→ WHAT TO DO: Keep every line where the word "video" appears; drop the rest.
## start
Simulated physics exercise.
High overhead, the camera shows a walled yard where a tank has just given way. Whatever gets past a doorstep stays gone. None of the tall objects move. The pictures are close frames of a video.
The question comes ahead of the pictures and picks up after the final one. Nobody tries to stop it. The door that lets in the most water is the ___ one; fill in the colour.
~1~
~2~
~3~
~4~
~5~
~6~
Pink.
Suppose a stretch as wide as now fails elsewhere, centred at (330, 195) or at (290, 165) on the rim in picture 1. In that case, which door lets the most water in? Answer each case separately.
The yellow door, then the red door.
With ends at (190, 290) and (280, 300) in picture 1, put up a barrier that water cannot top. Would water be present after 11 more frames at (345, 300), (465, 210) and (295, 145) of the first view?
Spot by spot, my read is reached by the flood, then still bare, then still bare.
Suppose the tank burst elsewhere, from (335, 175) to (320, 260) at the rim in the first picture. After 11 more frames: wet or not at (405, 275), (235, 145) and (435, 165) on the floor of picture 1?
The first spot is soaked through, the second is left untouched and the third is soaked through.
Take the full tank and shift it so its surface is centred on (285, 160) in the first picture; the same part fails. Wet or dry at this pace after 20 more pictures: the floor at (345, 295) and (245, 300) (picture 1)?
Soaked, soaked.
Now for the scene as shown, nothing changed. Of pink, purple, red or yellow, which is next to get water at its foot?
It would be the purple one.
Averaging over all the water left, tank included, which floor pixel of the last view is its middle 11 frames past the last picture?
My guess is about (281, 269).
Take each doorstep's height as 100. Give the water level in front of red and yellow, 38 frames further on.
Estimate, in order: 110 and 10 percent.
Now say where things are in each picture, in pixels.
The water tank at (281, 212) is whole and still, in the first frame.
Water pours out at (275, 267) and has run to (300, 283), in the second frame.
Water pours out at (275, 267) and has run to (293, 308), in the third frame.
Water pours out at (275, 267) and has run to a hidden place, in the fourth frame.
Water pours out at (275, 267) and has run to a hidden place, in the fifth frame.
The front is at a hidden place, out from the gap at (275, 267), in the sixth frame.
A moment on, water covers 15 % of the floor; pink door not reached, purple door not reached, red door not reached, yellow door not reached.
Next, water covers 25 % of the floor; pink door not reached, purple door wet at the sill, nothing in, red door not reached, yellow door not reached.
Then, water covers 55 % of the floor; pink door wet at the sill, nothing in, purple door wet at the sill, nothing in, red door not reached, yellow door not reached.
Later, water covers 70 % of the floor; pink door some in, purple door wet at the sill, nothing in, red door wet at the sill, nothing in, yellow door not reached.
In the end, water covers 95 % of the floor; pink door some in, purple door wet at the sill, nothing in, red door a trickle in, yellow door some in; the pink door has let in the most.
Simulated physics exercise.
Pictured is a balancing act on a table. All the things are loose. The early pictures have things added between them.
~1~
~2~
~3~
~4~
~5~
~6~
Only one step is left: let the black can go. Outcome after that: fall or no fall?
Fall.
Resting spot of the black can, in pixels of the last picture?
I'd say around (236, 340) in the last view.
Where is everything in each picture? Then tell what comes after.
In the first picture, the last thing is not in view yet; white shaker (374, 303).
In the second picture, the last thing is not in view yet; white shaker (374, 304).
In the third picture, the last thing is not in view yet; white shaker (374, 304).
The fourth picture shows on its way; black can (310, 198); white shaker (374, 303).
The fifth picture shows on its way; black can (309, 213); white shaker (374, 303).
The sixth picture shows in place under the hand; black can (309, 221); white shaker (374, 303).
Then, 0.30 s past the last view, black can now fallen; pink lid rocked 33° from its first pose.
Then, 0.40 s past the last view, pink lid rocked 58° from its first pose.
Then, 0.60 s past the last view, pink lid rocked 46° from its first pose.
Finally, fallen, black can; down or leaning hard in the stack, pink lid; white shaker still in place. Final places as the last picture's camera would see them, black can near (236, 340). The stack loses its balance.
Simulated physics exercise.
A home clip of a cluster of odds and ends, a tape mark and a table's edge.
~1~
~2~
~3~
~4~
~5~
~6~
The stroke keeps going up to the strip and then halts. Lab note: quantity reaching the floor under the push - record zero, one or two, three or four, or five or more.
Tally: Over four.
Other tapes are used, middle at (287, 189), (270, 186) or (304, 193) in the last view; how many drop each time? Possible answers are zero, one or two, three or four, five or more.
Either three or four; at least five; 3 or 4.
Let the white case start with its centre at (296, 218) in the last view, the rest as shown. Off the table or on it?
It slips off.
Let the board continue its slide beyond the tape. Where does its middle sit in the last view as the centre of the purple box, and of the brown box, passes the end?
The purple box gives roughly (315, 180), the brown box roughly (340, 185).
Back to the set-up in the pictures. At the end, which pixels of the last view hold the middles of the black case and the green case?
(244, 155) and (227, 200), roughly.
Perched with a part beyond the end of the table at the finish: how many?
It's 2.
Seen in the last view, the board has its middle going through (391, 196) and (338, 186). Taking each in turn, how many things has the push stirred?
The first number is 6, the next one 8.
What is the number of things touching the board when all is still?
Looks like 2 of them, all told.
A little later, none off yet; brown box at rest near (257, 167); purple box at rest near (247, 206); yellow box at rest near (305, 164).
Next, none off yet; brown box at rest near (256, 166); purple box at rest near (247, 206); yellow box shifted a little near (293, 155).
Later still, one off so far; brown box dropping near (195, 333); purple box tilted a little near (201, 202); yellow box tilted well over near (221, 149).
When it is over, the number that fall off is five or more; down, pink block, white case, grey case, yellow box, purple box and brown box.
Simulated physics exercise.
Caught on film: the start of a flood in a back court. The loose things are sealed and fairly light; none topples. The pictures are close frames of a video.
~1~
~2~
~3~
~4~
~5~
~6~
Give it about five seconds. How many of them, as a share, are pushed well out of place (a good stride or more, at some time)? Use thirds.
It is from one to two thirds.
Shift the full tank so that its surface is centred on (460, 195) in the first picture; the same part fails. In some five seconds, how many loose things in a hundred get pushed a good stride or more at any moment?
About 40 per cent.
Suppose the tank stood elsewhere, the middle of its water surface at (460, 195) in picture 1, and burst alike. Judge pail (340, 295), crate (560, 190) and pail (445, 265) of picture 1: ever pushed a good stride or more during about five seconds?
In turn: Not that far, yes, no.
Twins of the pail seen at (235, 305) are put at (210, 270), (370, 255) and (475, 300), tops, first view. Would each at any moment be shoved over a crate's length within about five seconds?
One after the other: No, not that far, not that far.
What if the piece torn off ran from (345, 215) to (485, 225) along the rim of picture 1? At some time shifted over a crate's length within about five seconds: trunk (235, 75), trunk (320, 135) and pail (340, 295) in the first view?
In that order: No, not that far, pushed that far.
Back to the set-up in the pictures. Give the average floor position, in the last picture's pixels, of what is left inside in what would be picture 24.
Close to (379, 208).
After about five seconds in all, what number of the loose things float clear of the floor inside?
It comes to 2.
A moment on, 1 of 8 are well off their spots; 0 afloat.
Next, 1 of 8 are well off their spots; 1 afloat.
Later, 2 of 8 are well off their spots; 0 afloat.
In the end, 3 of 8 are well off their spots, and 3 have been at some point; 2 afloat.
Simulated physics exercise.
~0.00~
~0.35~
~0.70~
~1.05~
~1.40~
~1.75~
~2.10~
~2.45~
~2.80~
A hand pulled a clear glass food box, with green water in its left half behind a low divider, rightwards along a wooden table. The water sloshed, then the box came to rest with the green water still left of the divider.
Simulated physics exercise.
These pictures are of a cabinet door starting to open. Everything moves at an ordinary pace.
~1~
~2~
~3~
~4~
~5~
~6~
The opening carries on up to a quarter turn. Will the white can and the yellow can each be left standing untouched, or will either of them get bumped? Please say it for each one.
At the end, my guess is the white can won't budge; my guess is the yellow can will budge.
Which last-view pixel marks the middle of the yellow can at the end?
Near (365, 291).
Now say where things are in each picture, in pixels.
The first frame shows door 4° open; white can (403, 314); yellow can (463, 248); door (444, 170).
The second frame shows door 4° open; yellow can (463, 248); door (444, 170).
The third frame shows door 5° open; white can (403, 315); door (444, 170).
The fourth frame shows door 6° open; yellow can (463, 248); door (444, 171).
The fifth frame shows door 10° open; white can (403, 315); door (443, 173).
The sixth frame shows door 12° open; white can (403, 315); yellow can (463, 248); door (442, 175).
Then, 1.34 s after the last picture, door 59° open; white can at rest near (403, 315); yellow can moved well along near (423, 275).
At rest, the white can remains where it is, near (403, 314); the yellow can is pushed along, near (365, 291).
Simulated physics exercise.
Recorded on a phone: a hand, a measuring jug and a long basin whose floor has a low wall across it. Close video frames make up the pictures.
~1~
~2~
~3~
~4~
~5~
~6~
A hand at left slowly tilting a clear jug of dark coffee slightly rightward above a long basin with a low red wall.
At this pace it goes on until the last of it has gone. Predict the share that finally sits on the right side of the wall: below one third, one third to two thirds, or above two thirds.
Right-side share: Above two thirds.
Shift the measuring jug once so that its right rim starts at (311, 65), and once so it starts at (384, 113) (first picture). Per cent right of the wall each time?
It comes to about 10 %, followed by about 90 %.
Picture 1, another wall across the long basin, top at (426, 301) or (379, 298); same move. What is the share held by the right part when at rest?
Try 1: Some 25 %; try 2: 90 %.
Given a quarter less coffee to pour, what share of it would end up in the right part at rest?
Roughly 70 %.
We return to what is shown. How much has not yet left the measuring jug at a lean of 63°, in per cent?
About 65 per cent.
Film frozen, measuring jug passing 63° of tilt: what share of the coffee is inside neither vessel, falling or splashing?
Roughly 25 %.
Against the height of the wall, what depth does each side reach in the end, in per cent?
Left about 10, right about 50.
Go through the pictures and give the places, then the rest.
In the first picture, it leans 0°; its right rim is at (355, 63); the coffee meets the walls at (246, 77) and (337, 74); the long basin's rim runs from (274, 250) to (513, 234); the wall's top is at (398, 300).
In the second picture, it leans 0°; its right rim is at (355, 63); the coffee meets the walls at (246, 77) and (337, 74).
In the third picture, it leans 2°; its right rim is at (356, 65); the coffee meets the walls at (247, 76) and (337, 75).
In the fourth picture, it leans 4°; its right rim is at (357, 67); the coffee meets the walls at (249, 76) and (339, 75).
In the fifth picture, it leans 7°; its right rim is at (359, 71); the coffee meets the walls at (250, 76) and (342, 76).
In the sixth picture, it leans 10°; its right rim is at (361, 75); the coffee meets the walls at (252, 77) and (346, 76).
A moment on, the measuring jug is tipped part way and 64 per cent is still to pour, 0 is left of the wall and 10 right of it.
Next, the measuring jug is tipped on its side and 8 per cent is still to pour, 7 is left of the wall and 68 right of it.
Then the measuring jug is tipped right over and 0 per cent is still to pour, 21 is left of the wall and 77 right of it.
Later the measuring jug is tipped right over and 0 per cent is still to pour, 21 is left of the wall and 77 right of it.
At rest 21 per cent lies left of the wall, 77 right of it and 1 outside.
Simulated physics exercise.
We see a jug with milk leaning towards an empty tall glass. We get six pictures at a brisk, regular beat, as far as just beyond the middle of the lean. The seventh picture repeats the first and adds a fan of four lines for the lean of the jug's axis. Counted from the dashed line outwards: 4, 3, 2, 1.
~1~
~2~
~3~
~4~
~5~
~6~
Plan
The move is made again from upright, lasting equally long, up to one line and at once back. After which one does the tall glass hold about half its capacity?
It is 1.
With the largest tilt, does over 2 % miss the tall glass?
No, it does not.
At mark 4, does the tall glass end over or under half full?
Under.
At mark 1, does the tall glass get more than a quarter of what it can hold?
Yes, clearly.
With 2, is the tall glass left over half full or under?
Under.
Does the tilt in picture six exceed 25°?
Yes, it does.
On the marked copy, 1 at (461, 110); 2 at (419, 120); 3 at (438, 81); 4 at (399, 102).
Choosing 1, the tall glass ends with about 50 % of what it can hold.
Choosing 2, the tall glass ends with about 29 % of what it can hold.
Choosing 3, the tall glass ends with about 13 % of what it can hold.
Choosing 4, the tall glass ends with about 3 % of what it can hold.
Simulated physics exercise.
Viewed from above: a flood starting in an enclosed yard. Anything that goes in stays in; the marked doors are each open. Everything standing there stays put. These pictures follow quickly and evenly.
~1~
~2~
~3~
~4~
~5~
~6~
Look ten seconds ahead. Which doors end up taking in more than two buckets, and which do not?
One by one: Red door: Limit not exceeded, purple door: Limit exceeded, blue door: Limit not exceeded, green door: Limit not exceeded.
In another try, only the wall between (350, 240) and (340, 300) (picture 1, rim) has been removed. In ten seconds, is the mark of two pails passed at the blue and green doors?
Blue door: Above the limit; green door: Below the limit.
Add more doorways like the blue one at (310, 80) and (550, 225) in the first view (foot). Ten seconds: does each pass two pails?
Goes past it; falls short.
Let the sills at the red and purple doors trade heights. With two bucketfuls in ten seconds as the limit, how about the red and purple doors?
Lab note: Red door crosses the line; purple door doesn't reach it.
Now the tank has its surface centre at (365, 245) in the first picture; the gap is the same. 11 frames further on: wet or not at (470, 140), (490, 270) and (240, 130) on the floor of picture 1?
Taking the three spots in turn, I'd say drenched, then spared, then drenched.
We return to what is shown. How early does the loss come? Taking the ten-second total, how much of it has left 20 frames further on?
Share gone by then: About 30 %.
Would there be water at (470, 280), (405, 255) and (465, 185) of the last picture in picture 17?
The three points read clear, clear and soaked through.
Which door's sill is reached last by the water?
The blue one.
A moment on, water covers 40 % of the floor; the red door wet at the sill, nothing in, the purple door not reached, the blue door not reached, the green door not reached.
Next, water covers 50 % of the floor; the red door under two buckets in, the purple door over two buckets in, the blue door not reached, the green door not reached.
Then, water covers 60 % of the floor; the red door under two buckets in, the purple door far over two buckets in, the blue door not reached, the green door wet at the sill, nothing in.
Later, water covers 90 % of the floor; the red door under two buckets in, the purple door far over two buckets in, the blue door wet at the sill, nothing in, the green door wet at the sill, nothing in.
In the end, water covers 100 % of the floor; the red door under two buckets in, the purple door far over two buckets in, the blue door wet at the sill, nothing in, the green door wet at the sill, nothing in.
## end
→ REPLY TO THE TASK:
High overhead, the camera shows a walled yard where a tank has just given way. Whatever gets past a doorstep stays gone. None of the tall objects move. The pictures are close frames of a video.
Caught on film: the start of a flood in a back court. The loose things are sealed and fairly light; none topples. The pictures are close frames of a video.
Recorded on a phone: a hand, a measuring jug and a long basin whose floor has a low wall across it. Close video frames make up the pictures.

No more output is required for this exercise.